- [WHAT YOU SHOULD DO]: Find the string "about" in the data, then copy every line where it is found.

Dataset items:
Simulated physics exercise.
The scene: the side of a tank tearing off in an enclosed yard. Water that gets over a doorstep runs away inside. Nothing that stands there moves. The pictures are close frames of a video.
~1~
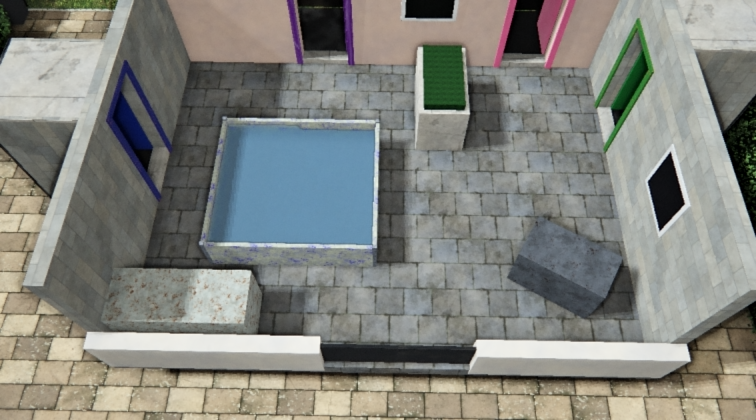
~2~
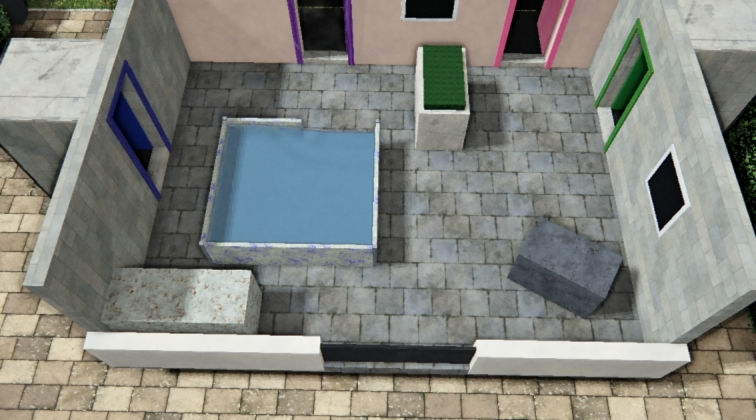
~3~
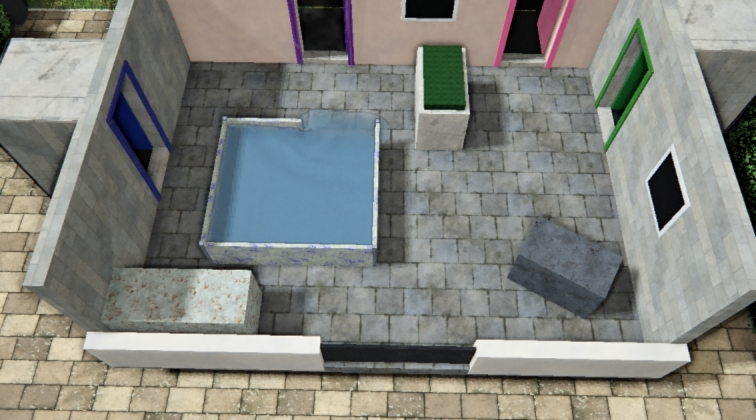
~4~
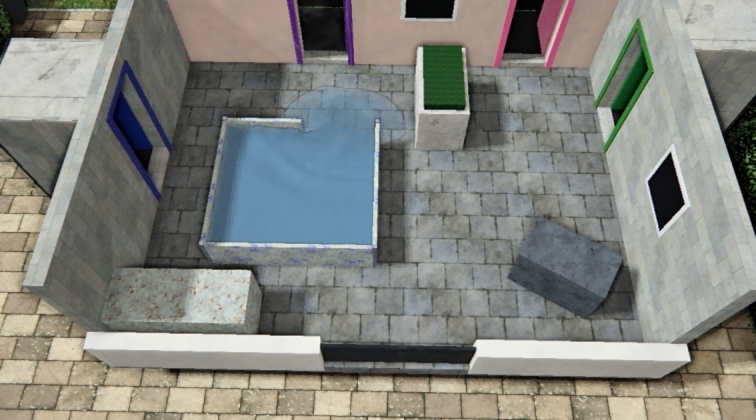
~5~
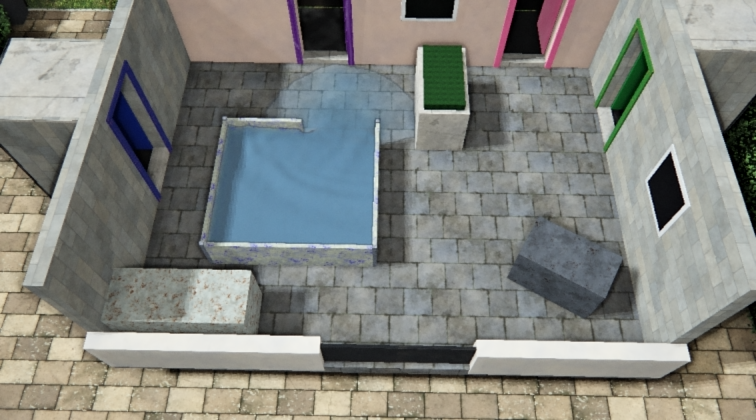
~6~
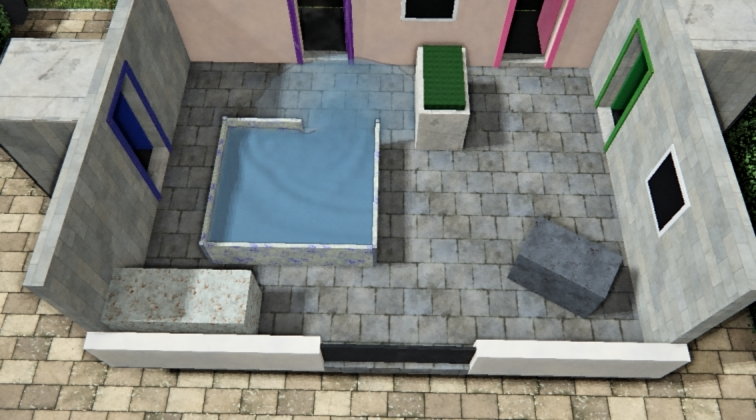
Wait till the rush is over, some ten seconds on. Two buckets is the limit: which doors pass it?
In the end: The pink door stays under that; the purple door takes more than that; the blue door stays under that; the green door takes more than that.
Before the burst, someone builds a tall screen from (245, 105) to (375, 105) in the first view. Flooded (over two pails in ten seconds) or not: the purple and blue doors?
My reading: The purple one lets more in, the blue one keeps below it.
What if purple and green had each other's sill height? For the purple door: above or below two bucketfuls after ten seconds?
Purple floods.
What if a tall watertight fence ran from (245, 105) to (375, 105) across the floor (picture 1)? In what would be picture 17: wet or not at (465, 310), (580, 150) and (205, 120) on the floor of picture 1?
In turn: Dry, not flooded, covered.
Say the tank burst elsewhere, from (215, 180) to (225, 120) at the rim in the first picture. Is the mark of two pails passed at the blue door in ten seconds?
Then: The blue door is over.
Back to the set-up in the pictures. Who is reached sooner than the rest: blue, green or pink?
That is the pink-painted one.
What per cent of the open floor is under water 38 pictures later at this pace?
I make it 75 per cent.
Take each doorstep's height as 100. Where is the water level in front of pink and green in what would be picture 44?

--

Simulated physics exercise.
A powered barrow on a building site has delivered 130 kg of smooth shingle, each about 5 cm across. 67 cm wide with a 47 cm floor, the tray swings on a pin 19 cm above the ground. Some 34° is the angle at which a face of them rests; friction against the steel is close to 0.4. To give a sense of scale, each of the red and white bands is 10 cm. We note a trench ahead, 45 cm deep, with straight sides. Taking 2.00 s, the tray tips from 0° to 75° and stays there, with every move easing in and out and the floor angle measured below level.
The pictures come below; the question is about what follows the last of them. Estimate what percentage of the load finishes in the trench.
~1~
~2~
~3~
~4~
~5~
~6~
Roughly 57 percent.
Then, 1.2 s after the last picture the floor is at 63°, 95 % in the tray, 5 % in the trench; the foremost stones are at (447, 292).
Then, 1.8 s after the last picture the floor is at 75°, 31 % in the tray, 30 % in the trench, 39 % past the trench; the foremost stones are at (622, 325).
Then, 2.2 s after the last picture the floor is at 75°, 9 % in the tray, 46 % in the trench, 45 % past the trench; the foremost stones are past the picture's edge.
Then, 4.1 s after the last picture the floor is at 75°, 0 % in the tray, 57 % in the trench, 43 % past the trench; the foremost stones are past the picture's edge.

- [CORRECT RESULT]:
A powered barrow on a building site has delivered 130 kg of smooth shingle, each about 5 cm across. 67 cm wide with a 47 cm floor, the tray swings on a pin 19 cm above the ground. Some 34° is the angle at which a face of them rests; friction against the steel is close to 0.4. To give a sense of scale, each of the red and white bands is 10 cm. We note a trench ahead, 45 cm deep, with straight sides. Taking 2.00 s, the tray tips from 0° to 75° and stays there, with every move easing in and out and the floor angle measured below level.
The pictures come below; the question is about what follows the last of them. Estimate what percentage of the load finishes in the trench.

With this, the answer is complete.